**Problem details:**
Please transcribe the data that follows without the pictures, keeping every word the same.
═════ Data extract
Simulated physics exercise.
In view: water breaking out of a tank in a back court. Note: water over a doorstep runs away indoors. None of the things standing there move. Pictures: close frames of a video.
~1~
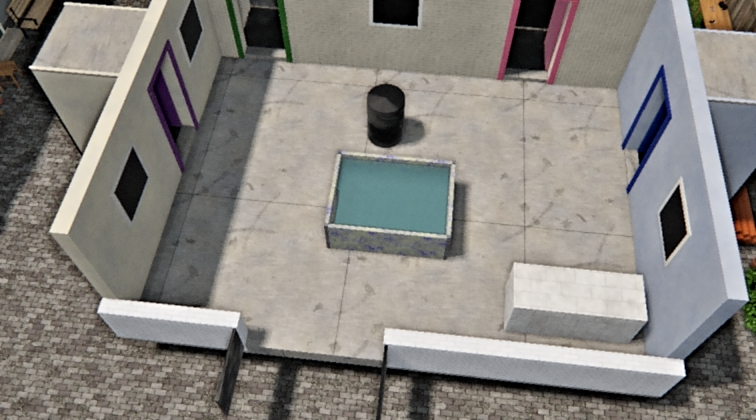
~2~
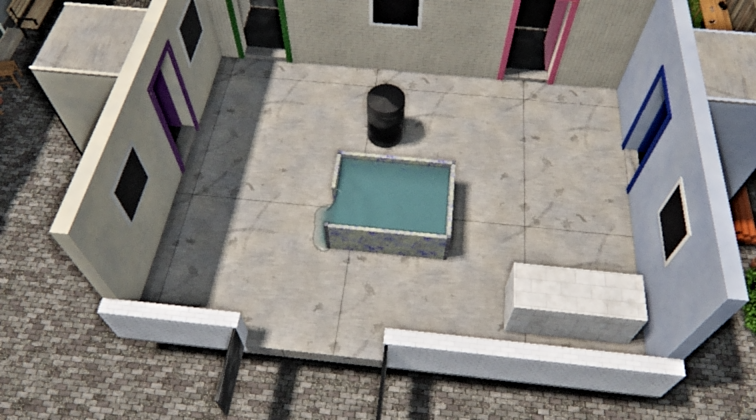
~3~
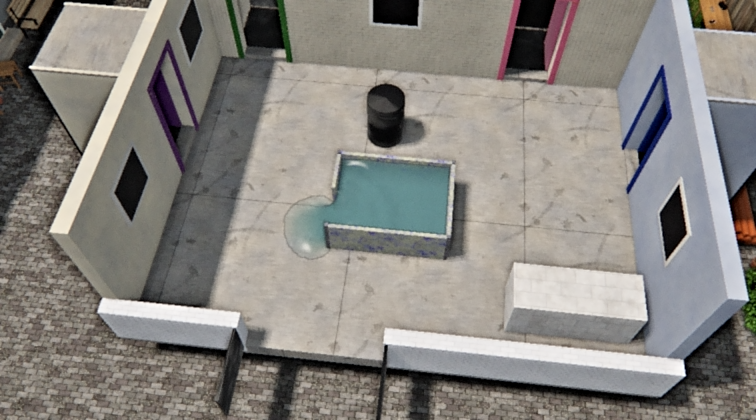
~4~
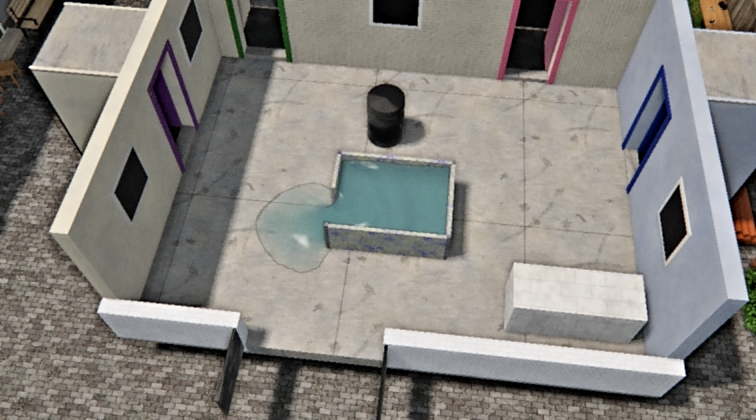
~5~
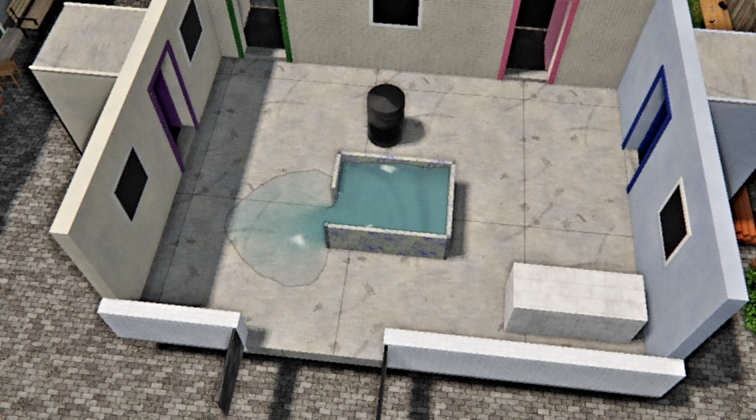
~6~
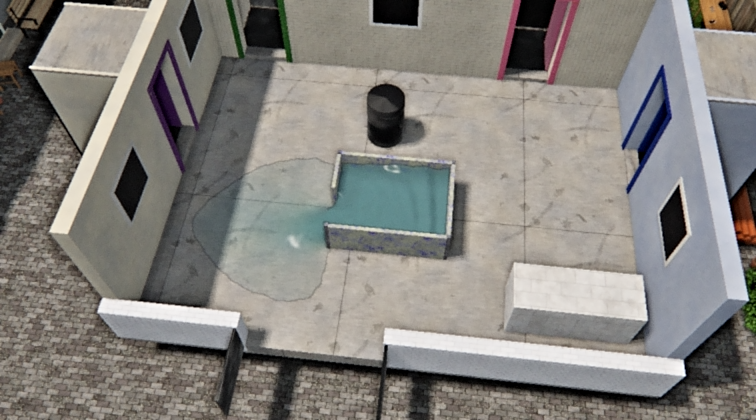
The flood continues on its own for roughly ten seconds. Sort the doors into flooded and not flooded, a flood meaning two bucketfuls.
Sorted: Pink door - not flooded; green door - not flooded; purple door - not flooded; blue door - not flooded.
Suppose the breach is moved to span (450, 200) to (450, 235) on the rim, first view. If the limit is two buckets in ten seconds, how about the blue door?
Honestly, the blue door breaks the threshold.
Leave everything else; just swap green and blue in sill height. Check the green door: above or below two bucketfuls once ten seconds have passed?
Well, the way I see it, the green door lets through more.
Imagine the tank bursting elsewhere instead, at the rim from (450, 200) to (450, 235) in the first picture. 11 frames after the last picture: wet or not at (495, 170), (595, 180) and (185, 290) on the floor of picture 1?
Unwetted, submerged, unwetted.
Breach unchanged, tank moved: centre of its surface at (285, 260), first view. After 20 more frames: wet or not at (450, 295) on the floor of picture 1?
Point status: Unsoaked.
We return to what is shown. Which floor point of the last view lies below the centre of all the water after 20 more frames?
Close to (291, 213).
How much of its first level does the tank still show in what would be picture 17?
Estimate: Around 56 %.
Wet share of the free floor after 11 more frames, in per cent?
I'd guess some 25 per cent.
A moment on, water covers 20 % of the floor; the pink door not reached, the green door not reached, the purple door wet at the sill, nothing in, the blue door not reached.
Next, water covers 25 % of the floor; the pink door not reached, the green door not reached, the purple door wet at the sill, nothing in, the blue door not reached.
Then, water covers 25 % of the floor; the pink door not reached, the green door wet at the sill, nothing in, the purple door wet at the sill, nothing in, the blue door not reached.
Later, water covers 45 % of the floor; the pink door not reached, the green door under two buckets in, the purple door wet at the sill, nothing in, the blue door not reached.
In the end, water covers 80 % of the floor; the pink door wet at the sill, nothing in, the green door under two buckets in, the purple door wet at the sill, nothing in, the blue door not reached.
══════════
**Final result:**
Simulated physics exercise.
In view: water breaking out of a tank in a back court. Note: water over a doorstep runs away indoors. None of the things standing there move. Pictures: close frames of a video.
~1~
~2~
~3~
~4~
~5~
~6~
The flood continues on its own for roughly ten seconds. Sort the doors into flooded and not flooded, a flood meaning two bucketfuls.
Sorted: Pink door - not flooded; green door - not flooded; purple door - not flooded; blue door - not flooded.
Suppose the breach is moved to span (450, 200) to (450, 235) on the rim, first view. If the limit is two buckets in ten seconds, how about the blue door?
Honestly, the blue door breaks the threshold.
Leave everything else; just swap green and blue in sill height. Check the green door: above or below two bucketfuls once ten seconds have passed?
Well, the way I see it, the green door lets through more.
Imagine the tank bursting elsewhere instead, at the rim from (450, 200) to (450, 235) in the first picture. 11 frames after the last picture: wet or not at (495, 170), (595, 180) and (185, 290) on the floor of picture 1?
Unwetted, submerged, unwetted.
Breach unchanged, tank moved: centre of its surface at (285, 260), first view. After 20 more frames: wet or not at (450, 295) on the floor of picture 1?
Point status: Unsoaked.
We return to what is shown. Which floor point of the last view lies below the centre of all the water after 20 more frames?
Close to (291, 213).
How much of its first level does the tank still show in what would be picture 17?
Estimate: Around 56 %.
Wet share of the free floor after 11 more frames, in per cent?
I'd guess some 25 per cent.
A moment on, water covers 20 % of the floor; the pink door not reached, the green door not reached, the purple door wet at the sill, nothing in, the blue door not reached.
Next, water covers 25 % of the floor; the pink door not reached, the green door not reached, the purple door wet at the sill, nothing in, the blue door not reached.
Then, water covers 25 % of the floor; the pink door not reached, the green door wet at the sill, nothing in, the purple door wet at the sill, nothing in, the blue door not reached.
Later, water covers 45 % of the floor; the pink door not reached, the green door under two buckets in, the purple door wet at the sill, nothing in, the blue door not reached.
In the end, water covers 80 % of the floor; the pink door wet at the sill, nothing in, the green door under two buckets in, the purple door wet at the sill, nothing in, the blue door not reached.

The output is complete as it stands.